> **EXERCISE TASK**
Make an exact copy of all the material below, apart from the pictures.

> **MATERIAL PROVIDED**
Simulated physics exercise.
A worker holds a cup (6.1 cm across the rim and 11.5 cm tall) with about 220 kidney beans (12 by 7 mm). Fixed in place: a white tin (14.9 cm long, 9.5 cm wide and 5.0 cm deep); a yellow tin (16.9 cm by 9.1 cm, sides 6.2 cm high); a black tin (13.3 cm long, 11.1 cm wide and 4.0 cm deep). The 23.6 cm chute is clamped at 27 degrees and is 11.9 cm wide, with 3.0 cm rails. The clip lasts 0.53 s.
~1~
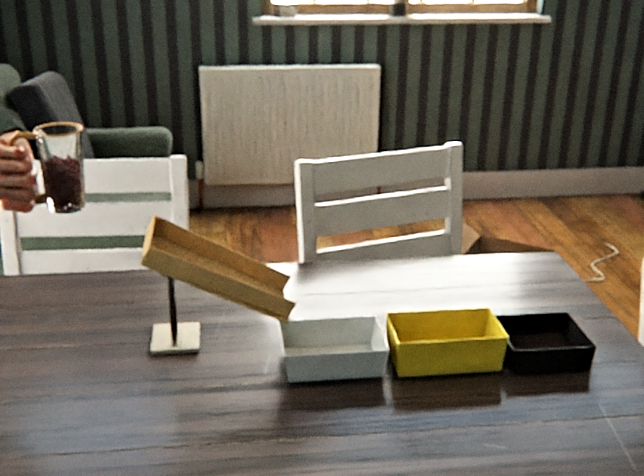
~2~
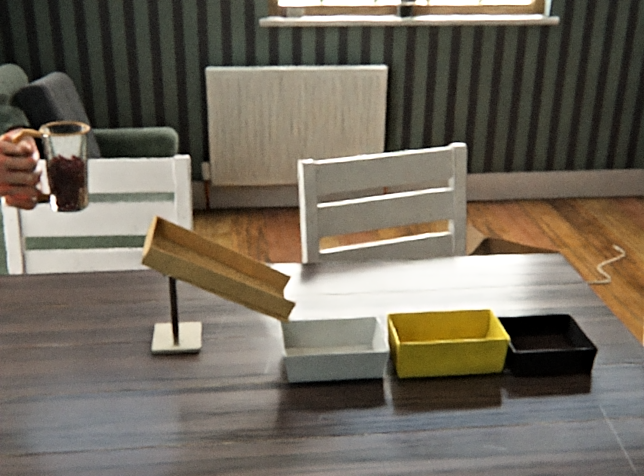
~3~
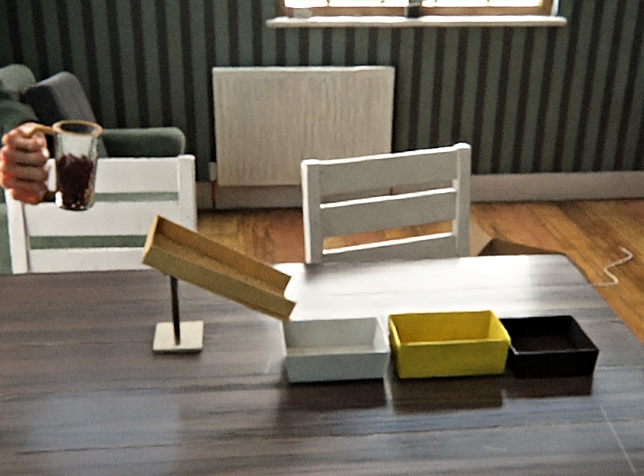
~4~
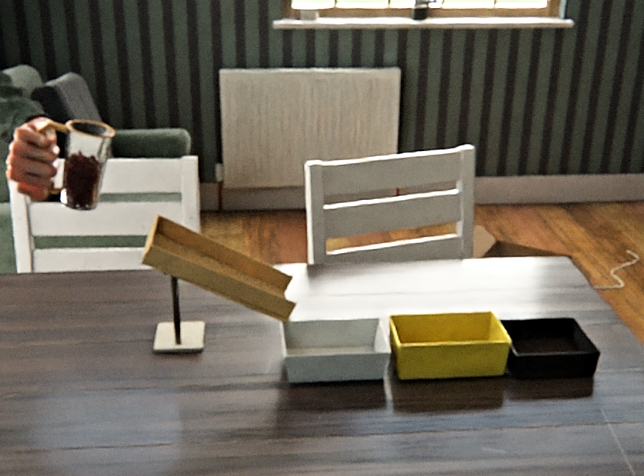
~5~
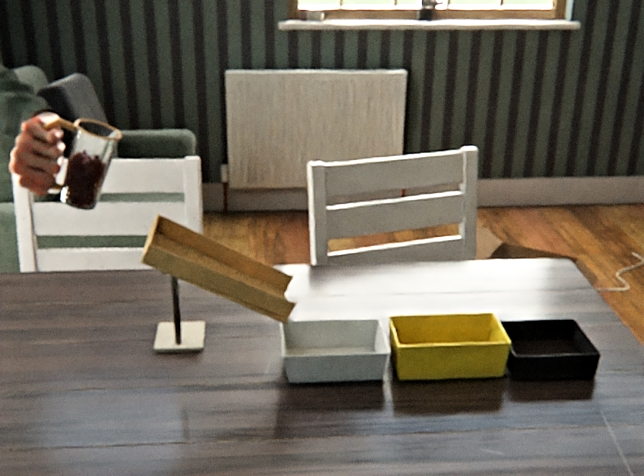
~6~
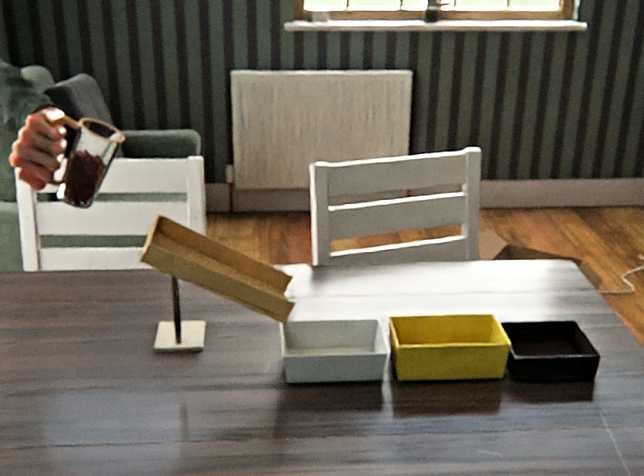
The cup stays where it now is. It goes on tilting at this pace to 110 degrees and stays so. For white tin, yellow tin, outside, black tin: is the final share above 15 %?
White tin: No, yellow tin: No, outside: Yes, black tin: No.
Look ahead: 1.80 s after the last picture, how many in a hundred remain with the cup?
Roughly 65 per cent.
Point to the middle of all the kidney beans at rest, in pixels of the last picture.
Near (56, 372).
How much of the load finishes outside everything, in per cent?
Roughly 90 per cent.
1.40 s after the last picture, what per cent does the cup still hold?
About 100 per cent.
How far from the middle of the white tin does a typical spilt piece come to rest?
Some 50 cm.
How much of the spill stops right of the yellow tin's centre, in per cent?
Some 0 per cent.
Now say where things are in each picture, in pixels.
In the first picture, cup at (60, 148); tilt 0 degrees; moved 0.0 cm; lip at (81, 129); top of the load at (67, 163); white tin at (332, 335); yellow tin at (446, 324); black tin at (542, 331).
In the second picture, cup at (66, 147); tilt 3 degrees; moved 0.5 cm; lip at (87, 129); top of the load at (65, 162).
In the third picture, cup at (77, 147); tilt 8 degrees; moved 1.5 cm; low side right; lip at (100, 131); top of the load at (74, 160).
In the fourth picture, cup at (88, 147); tilt 14 degrees; moved 2.6 cm; low side right; lip at (113, 134); top of the load at (83, 160).
In the fifth picture, cup at (93, 147); tilt 20 degrees; moved 3.1 cm; low side right; lip at (119, 136); top of the load at (87, 159).
In the sixth picture, cup at (95, 148); tilt 25 degrees; moved 3.1 cm; low side right; lip at (123, 139); top of the load at (85, 158); white tin at (333, 337); yellow tin at (448, 329); black tin at (547, 338).
Then, 0.54 s after the last picture, tilt 54 degrees; cup 100 %; middle of all pieces near (77, 175).
Then, 0.99 s after the last picture, tilt 78 degrees; cup 100 %; middle of all pieces near (74, 170).
Then, 1.40 s after the last picture, tilt 100 degrees; cup 100 %; middle of all pieces near (77, 168).
Then, 1.80 s after the last picture, tilt 110 degrees; outside 5 %, cup 65 %, slope 30 %, in the air 5 %; middle of all pieces near (105, 209).
In the end, outside 90 %, cup 0 %, white tin 10 %, black tin 0 %, yellow tin 0 %, slope 0 %.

> **THE OUTPUT**
Simulated physics exercise.
A worker holds a cup (6.1 cm across the rim and 11.5 cm tall) with about 220 kidney beans (12 by 7 mm). Fixed in place: a white tin (14.9 cm long, 9.5 cm wide and 5.0 cm deep); a yellow tin (16.9 cm by 9.1 cm, sides 6.2 cm high); a black tin (13.3 cm long, 11.1 cm wide and 4.0 cm deep). The 23.6 cm chute is clamped at 27 degrees and is 11.9 cm wide, with 3.0 cm rails. The clip lasts 0.53 s.
~1~
~2~
~3~
~4~
~5~
~6~
The cup stays where it now is. It goes on tilting at this pace to 110 degrees and stays so. For white tin, yellow tin, outside, black tin: is the final share above 15 %?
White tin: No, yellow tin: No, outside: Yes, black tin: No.
Look ahead: 1.80 s after the last picture, how many in a hundred remain with the cup?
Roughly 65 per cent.
Point to the middle of all the kidney beans at rest, in pixels of the last picture.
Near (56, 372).
How much of the load finishes outside everything, in per cent?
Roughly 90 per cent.
1.40 s after the last picture, what per cent does the cup still hold?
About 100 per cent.
How far from the middle of the white tin does a typical spilt piece come to rest?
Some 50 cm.
How much of the spill stops right of the yellow tin's centre, in per cent?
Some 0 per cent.
Now say where things are in each picture, in pixels.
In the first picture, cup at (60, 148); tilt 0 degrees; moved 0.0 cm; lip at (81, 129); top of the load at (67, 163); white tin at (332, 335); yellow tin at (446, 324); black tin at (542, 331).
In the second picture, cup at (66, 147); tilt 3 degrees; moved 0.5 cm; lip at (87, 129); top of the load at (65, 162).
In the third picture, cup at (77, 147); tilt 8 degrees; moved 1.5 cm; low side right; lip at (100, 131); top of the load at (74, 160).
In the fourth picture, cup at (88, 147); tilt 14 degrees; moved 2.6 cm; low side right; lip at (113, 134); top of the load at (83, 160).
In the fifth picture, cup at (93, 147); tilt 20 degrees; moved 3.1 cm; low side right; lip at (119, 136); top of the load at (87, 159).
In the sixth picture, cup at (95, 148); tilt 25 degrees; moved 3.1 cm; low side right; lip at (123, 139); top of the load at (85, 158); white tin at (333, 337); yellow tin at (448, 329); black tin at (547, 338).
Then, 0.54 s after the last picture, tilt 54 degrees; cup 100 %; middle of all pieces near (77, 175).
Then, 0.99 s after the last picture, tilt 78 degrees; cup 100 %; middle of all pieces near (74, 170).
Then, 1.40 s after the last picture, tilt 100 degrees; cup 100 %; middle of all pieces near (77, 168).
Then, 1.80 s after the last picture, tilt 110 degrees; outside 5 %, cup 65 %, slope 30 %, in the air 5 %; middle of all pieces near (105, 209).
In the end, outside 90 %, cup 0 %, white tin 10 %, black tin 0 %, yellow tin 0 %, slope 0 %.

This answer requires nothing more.